> Required task
Write out the entire listing below exactly, with the pictures left out.

— Start Supplied information —

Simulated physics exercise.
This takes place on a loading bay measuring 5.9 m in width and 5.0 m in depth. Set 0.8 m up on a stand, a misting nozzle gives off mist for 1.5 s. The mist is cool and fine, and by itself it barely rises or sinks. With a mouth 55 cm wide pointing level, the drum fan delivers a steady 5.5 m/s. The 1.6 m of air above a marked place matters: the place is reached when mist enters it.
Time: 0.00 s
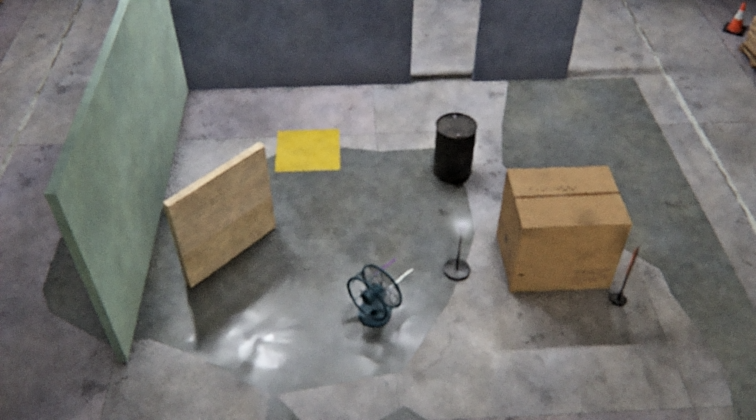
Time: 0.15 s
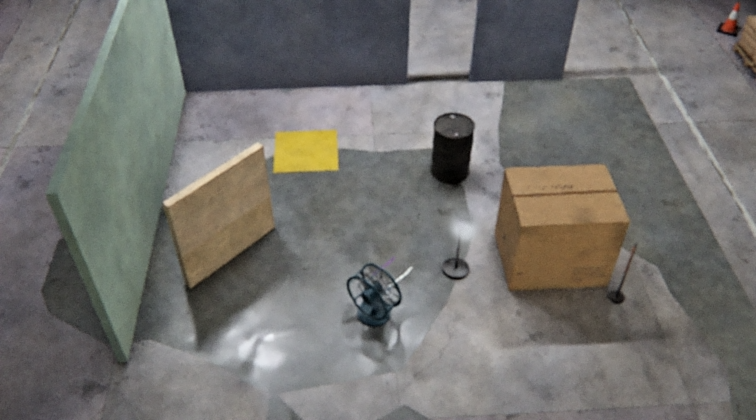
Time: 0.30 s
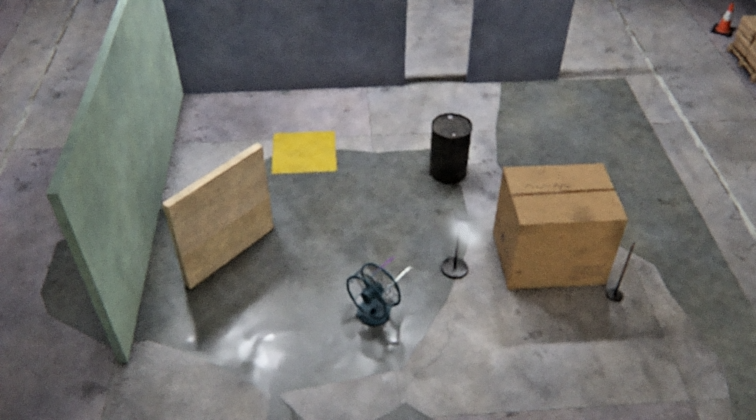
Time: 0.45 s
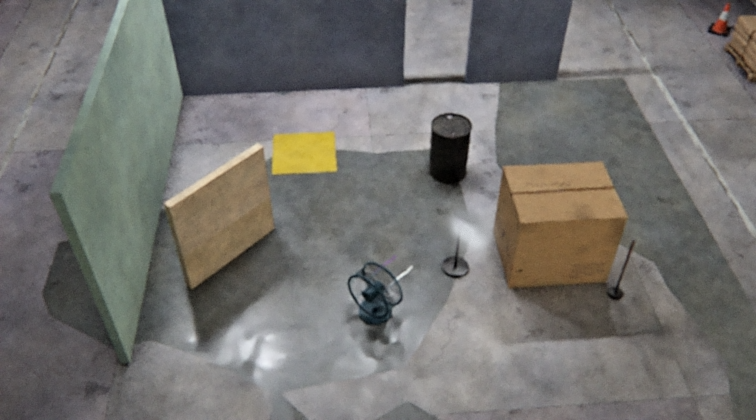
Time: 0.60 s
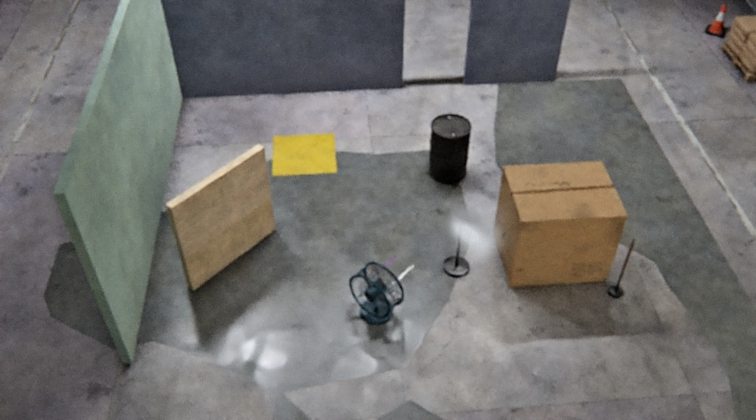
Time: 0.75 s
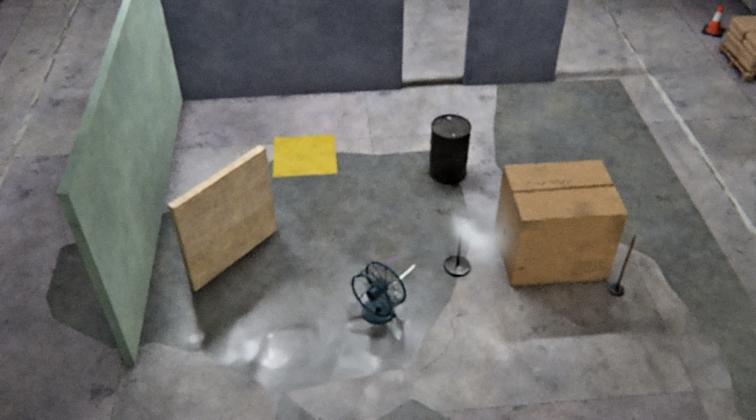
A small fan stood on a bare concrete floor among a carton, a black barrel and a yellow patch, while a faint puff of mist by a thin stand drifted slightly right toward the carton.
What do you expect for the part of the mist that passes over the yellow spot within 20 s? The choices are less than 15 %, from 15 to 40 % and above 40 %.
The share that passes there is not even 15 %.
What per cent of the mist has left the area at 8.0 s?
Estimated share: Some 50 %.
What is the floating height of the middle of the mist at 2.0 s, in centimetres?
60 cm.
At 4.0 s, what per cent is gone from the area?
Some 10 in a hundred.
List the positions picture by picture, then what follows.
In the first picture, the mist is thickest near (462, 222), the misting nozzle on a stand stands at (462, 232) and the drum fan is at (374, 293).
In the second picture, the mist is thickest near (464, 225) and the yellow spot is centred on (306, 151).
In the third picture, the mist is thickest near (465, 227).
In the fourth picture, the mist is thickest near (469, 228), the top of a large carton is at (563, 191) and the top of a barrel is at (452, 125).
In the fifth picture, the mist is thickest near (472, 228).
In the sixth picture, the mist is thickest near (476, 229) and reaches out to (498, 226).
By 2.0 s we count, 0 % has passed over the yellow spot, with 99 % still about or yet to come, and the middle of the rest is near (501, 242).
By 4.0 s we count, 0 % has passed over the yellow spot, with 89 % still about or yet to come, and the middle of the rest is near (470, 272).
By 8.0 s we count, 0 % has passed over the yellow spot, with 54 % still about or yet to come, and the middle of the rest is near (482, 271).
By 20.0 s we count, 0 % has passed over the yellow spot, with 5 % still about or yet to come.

— End Supplied information —

> Written answer
Simulated physics exercise.
This takes place on a loading bay measuring 5.9 m in width and 5.0 m in depth. Set 0.8 m up on a stand, a misting nozzle gives off mist for 1.5 s. The mist is cool and fine, and by itself it barely rises or sinks. With a mouth 55 cm wide pointing level, the drum fan delivers a steady 5.5 m/s. The 1.6 m of air above a marked place matters: the place is reached when mist enters it.
Time: 0.00 s
Time: 0.15 s
Time: 0.30 s
Time: 0.45 s
Time: 0.60 s
Time: 0.75 s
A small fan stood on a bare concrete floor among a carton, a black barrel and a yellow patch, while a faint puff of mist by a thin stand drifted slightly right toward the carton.
What do you expect for the part of the mist that passes over the yellow spot within 20 s? The choices are less than 15 %, from 15 to 40 % and above 40 %.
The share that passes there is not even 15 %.
What per cent of the mist has left the area at 8.0 s?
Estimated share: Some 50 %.
What is the floating height of the middle of the mist at 2.0 s, in centimetres?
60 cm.
At 4.0 s, what per cent is gone from the area?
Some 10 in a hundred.
List the positions picture by picture, then what follows.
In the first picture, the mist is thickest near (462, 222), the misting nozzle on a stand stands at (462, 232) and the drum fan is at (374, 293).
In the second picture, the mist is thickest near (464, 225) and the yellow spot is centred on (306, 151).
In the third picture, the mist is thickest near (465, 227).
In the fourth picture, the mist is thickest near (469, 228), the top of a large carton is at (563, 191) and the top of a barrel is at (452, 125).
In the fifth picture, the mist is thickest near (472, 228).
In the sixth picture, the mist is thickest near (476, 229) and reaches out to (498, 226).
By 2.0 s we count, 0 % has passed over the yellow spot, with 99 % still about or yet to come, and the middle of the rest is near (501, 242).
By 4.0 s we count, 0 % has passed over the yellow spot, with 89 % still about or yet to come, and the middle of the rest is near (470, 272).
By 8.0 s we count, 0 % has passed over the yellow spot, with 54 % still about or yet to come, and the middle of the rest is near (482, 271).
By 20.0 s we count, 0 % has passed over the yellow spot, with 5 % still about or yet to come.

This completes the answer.